A block of data
****************************************

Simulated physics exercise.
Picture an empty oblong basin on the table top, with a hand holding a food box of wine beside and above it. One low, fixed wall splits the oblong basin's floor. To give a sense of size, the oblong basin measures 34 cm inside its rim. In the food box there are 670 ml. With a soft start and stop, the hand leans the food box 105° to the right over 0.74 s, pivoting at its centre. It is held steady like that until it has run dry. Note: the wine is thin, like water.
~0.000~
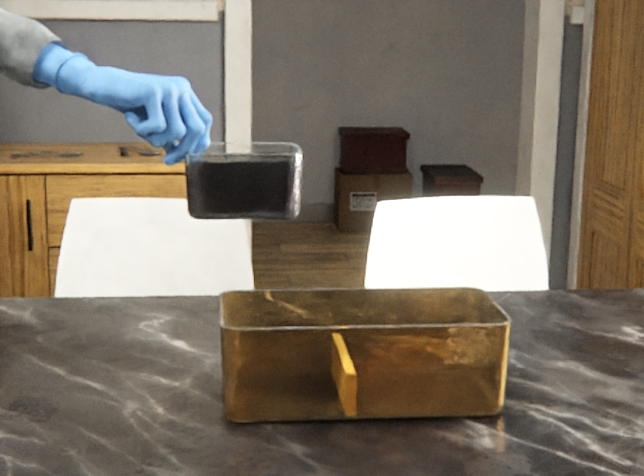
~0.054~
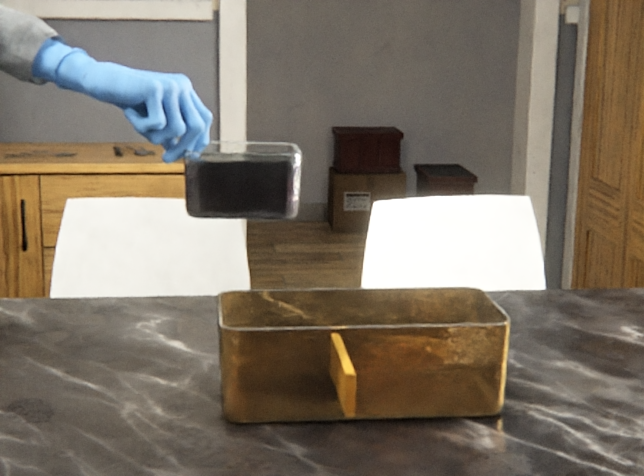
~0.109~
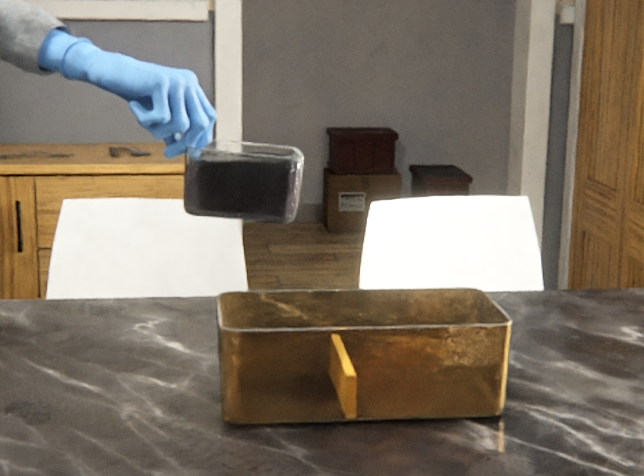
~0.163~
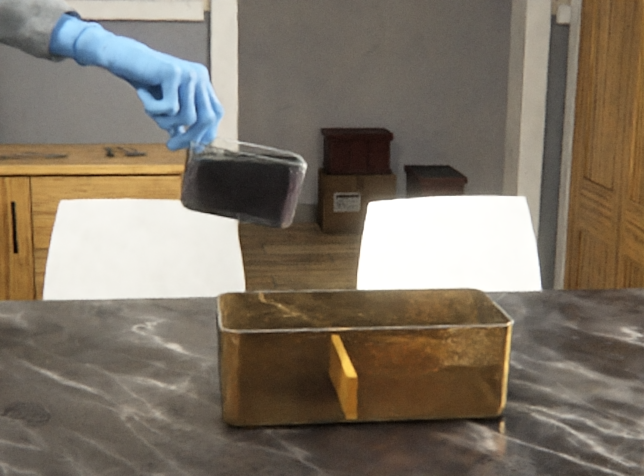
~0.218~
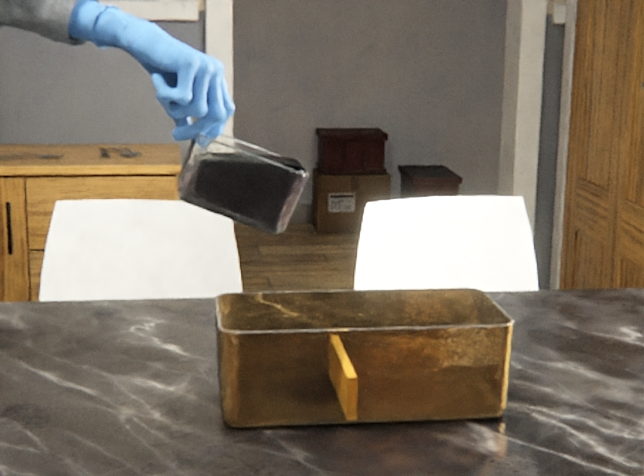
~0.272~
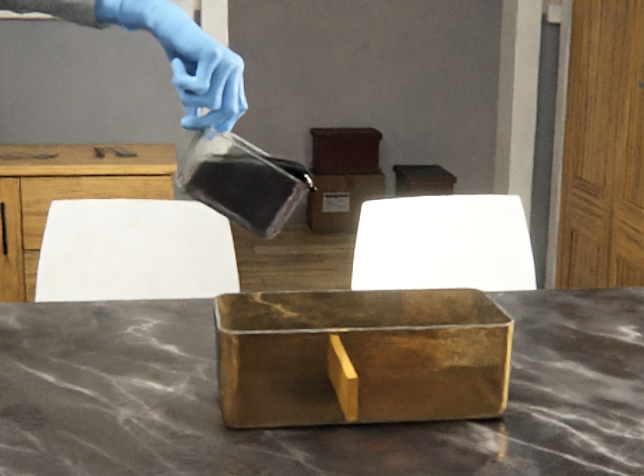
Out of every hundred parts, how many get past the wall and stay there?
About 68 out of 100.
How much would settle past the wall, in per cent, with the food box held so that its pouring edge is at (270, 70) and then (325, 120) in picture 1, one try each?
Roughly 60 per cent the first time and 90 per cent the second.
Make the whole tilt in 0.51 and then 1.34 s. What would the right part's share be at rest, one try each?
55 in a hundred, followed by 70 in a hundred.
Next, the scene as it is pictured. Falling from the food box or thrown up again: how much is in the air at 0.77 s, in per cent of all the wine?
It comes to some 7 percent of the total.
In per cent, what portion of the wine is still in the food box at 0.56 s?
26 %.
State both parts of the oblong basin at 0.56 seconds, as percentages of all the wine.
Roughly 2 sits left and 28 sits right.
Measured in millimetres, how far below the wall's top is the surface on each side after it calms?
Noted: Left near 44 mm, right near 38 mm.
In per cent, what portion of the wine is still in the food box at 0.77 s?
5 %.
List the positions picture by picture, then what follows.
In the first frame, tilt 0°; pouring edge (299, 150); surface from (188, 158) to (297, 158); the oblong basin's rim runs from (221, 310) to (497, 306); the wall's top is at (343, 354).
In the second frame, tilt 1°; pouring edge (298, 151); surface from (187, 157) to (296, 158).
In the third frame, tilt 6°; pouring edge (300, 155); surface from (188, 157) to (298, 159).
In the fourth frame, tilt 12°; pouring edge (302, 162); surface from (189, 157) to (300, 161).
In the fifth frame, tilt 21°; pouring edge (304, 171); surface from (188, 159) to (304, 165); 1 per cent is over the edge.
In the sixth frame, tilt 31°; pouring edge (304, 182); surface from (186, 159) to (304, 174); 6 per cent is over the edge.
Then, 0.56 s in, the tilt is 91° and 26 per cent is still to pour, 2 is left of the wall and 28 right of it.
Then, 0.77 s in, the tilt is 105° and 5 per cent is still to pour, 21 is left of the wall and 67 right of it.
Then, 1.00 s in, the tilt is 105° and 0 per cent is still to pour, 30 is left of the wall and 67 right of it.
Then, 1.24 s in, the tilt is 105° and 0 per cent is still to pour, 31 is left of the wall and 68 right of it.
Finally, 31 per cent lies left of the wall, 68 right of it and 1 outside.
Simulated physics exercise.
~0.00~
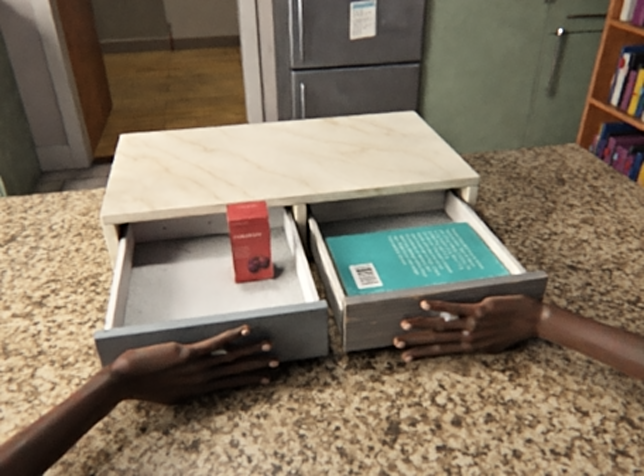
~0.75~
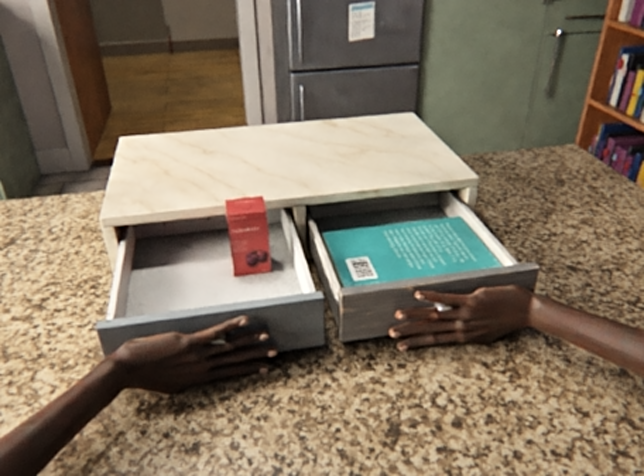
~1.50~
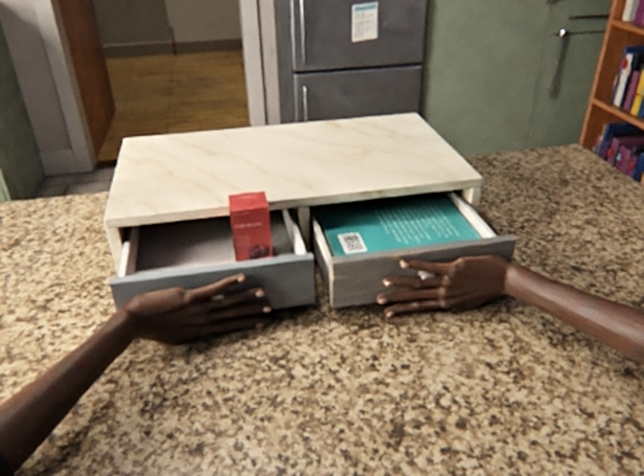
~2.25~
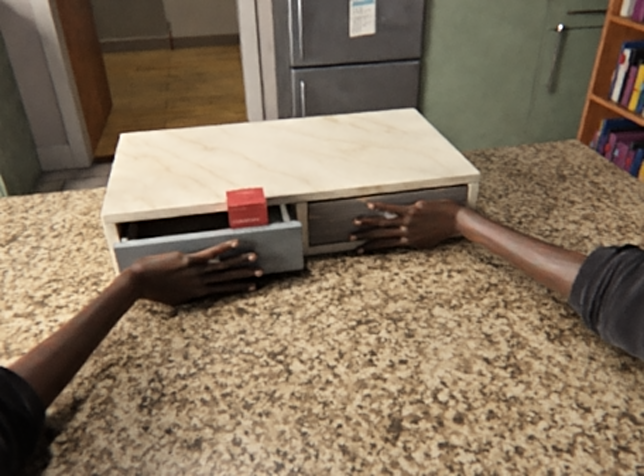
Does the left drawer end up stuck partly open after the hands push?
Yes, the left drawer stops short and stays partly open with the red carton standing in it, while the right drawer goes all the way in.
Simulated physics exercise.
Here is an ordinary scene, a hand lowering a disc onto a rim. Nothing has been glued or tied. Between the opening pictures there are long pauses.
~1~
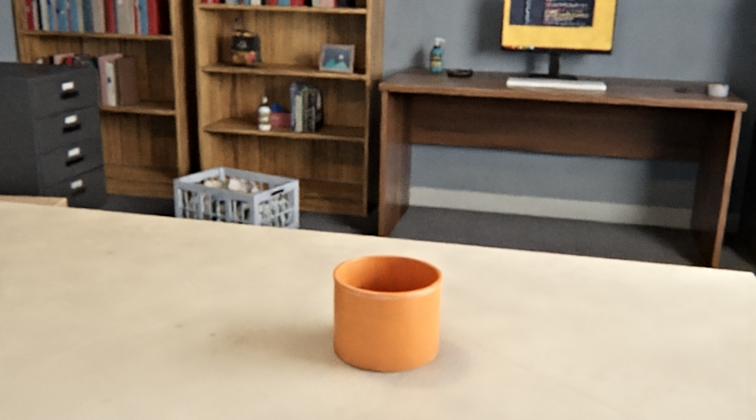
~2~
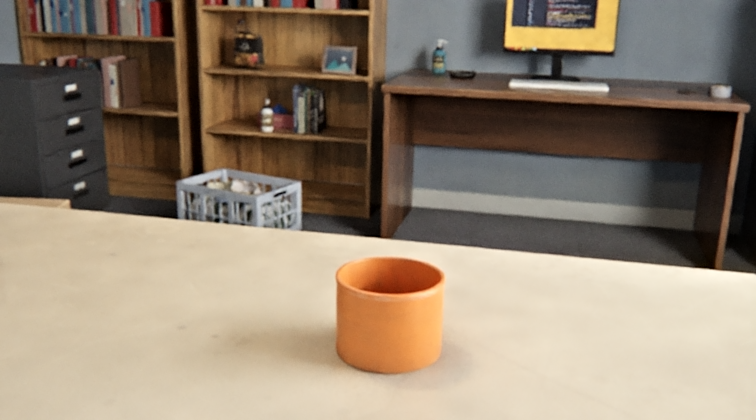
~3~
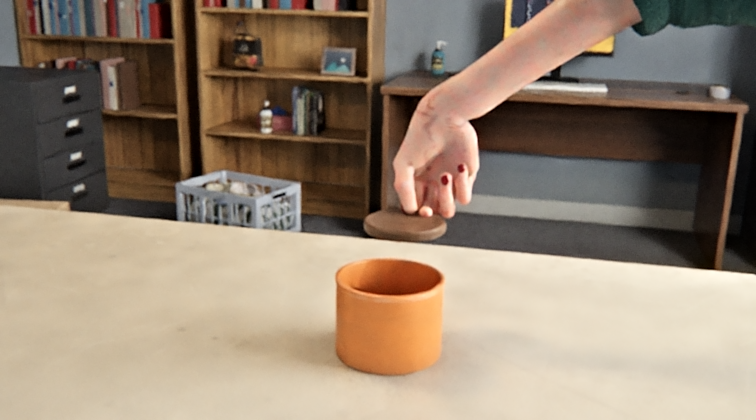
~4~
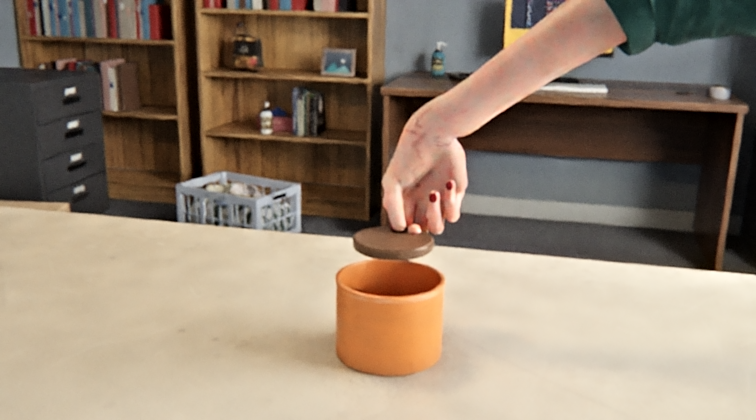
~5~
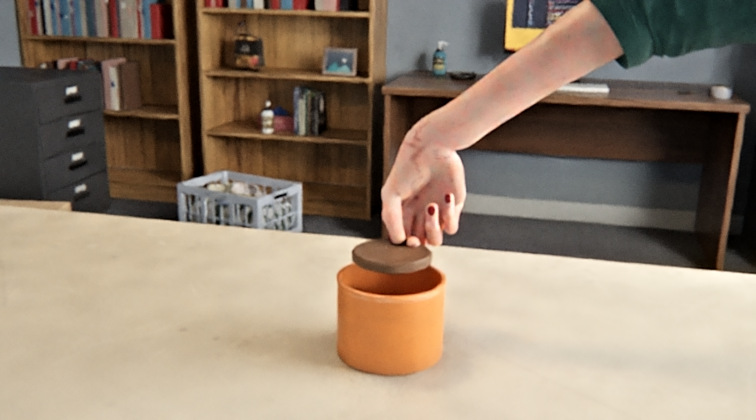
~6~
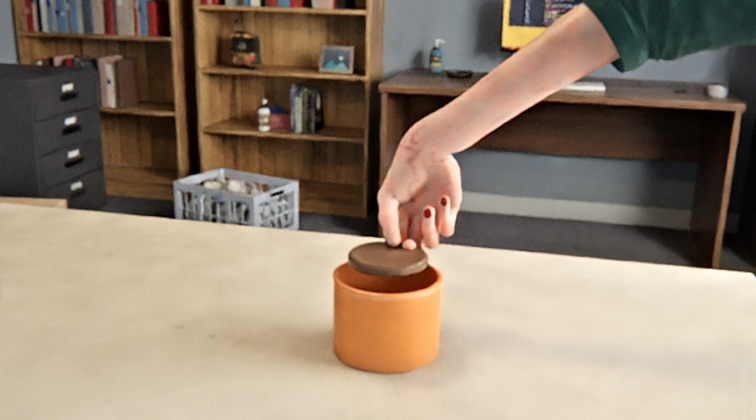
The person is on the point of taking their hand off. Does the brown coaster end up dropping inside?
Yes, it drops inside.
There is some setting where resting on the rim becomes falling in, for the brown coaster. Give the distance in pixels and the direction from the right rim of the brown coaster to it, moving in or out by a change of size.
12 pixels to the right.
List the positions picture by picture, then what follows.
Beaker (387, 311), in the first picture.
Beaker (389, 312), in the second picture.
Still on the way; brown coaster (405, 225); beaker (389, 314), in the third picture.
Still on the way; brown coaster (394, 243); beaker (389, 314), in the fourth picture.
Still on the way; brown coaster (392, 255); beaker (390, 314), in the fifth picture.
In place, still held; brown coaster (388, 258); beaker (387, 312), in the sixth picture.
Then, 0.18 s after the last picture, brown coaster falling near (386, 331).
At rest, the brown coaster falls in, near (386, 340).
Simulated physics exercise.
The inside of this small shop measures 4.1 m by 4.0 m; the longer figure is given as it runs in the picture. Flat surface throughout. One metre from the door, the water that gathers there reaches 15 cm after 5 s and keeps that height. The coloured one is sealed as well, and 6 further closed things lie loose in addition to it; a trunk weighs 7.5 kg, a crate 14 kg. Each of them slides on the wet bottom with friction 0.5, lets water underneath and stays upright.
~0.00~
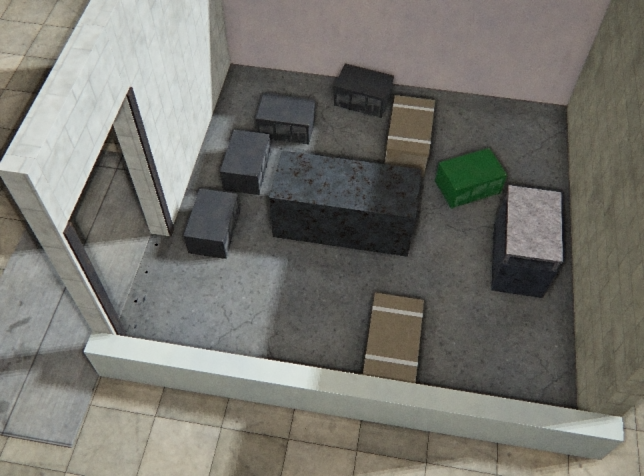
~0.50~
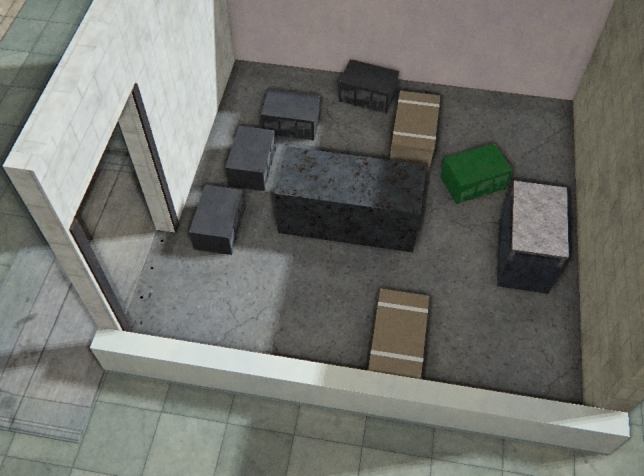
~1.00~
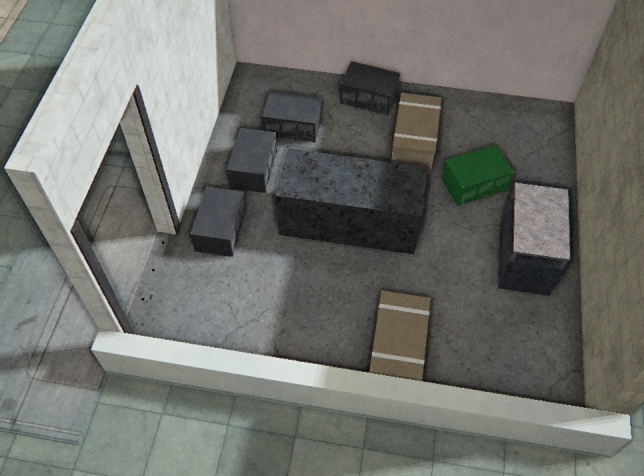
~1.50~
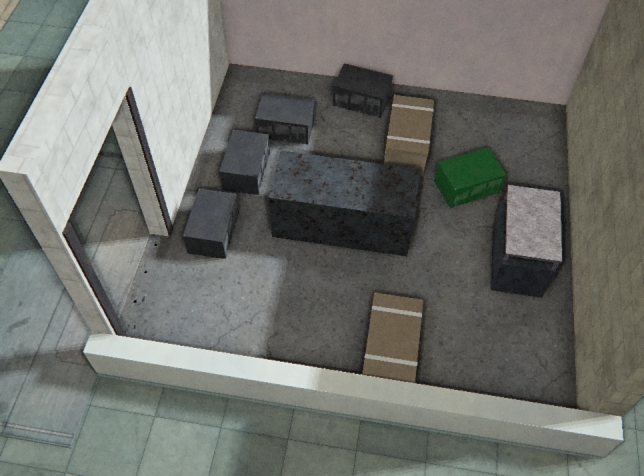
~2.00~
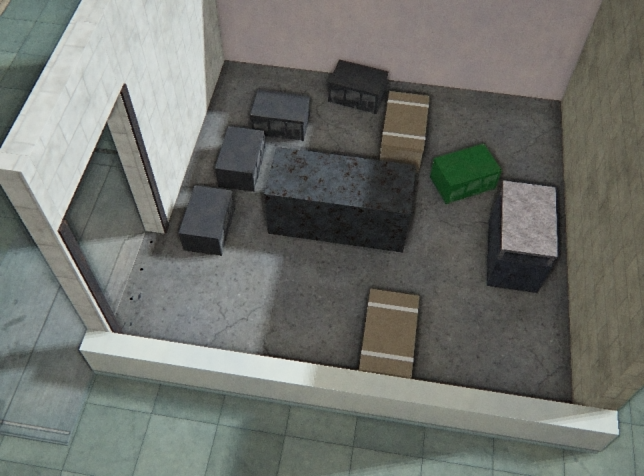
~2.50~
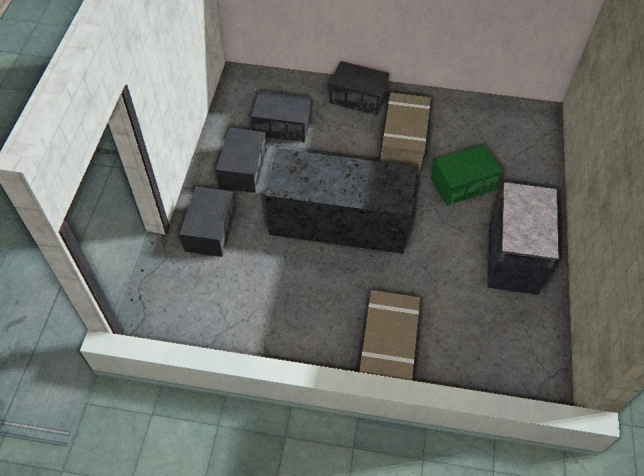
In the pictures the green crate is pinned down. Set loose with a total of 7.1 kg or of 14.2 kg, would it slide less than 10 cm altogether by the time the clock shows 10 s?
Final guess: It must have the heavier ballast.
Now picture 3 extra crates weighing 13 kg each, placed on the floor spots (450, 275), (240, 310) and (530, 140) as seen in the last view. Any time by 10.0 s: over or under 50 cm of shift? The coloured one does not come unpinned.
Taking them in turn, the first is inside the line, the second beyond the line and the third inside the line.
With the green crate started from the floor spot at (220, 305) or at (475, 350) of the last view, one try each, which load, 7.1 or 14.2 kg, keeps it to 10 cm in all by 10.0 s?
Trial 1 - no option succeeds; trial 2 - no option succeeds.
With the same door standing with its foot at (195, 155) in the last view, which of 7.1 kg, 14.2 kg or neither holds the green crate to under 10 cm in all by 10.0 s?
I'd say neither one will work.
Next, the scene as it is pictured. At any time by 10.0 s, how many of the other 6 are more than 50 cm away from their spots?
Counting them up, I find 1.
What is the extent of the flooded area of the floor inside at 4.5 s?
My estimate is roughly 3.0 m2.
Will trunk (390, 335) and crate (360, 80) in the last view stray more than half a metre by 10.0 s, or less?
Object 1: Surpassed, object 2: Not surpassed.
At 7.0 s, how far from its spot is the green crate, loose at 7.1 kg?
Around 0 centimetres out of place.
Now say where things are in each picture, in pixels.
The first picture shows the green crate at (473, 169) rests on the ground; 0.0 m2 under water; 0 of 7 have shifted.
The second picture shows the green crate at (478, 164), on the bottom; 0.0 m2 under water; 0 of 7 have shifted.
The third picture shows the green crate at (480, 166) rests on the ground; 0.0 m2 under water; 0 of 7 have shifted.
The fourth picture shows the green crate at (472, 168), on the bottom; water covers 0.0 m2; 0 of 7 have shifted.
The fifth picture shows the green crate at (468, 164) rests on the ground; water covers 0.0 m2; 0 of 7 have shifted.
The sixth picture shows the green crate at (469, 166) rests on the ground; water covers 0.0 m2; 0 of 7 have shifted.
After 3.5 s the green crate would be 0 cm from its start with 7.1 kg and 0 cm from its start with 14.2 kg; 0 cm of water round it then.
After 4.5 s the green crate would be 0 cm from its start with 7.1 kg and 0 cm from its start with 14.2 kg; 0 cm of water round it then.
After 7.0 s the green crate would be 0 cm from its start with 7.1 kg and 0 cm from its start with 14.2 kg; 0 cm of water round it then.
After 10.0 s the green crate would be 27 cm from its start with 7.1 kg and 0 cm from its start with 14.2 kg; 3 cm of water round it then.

****************************************

» EXERCISE DETAILS:
From the listing above, collect each line in which the string "measures" appears.

» EXERCISE RESPONSE:
Picture an empty oblong basin on the table top, with a hand holding a food box of wine beside and above it. One low, fixed wall splits the oblong basin's floor. To give a sense of size, the oblong basin measures 34 cm inside its rim. In the food box there are 670 ml. With a soft start and stop, the hand leans the food box 105° to the right over 0.74 s, pivoting at its centre. It is held steady like that until it has run dry. Note: the wine is thin, like water.
The inside of this small shop measures 4.1 m by 4.0 m; the longer figure is given as it runs in the picture. Flat surface throughout. One metre from the door, the water that gathers there reaches 15 cm after 5 s and keeps that height. The coloured one is sealed as well, and 6 further closed things lie loose in addition to it; a trunk weighs 7.5 kg, a crate 14 kg. Each of them slides on the wet bottom with friction 0.5, lets water underneath and stays upright.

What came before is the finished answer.